» **Exercise objective**: Write out exactly the lines below that run from the one containing "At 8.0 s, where" through the one containing "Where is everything", both included, with no other lines.

==================================================

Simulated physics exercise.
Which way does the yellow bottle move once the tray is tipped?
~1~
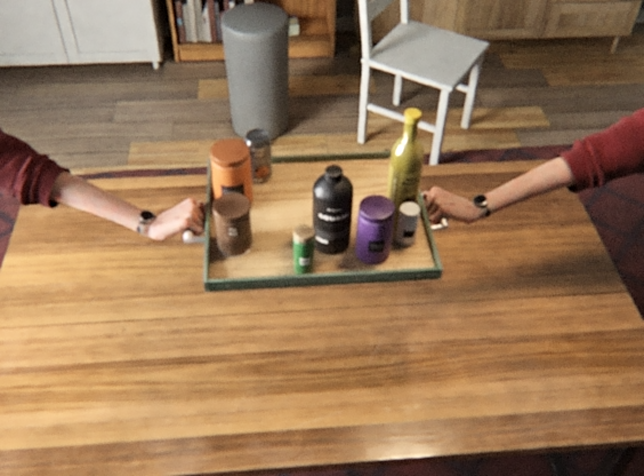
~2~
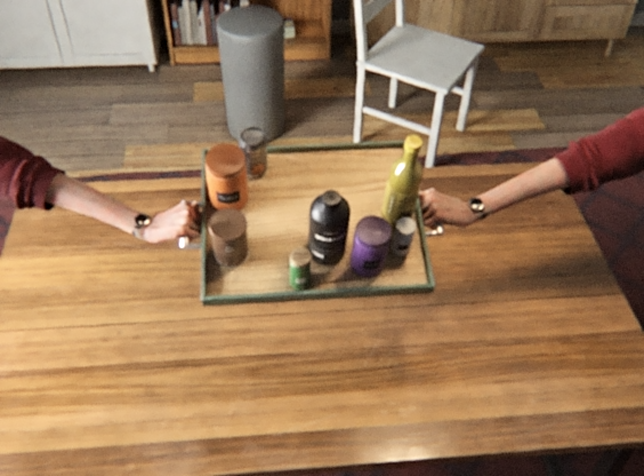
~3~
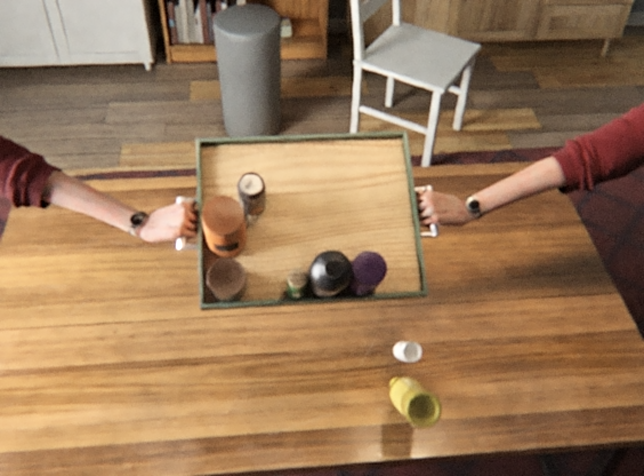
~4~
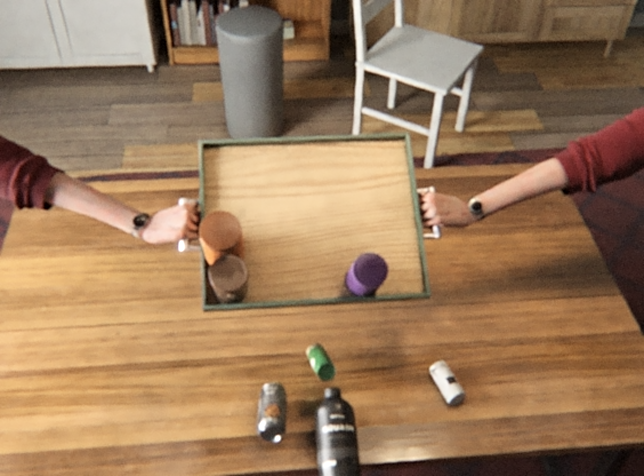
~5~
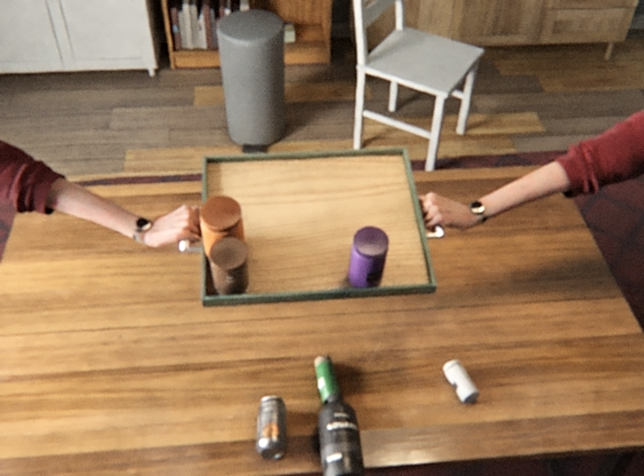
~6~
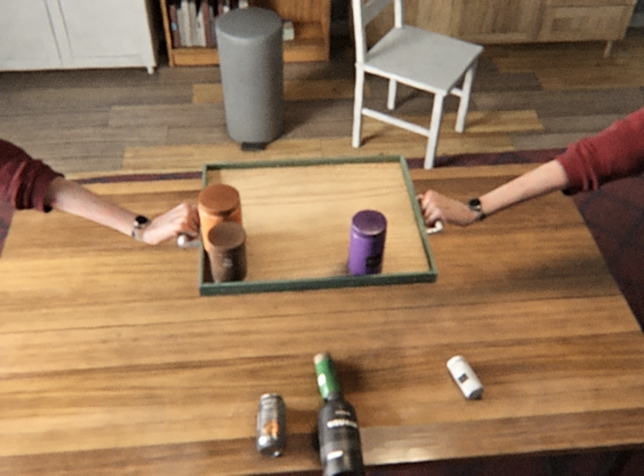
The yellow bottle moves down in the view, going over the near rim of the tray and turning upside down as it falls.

==================================================

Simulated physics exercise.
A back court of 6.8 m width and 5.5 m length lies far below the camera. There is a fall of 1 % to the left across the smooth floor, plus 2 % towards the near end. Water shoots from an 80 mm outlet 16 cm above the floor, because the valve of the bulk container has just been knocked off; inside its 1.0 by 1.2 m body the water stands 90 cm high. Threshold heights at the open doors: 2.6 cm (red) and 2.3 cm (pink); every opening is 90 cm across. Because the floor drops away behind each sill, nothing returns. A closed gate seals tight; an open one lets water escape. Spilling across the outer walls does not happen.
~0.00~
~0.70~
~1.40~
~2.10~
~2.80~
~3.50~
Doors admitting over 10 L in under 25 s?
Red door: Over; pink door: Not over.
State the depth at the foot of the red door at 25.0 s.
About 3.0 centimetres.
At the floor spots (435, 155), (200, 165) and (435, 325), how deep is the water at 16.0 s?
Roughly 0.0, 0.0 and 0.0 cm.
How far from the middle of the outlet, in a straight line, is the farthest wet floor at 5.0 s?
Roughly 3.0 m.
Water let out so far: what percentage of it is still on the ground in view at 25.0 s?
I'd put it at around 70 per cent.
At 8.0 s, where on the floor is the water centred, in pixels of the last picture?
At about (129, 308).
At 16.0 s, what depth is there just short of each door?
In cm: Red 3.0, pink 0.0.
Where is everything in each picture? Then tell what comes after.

==================================================

» **Response below**:
At 8.0 s, where on the floor is the water centred, in pixels of the last picture?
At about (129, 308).
At 16.0 s, what depth is there just short of each door?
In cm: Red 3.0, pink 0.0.
Where is everything in each picture? Then tell what comes after.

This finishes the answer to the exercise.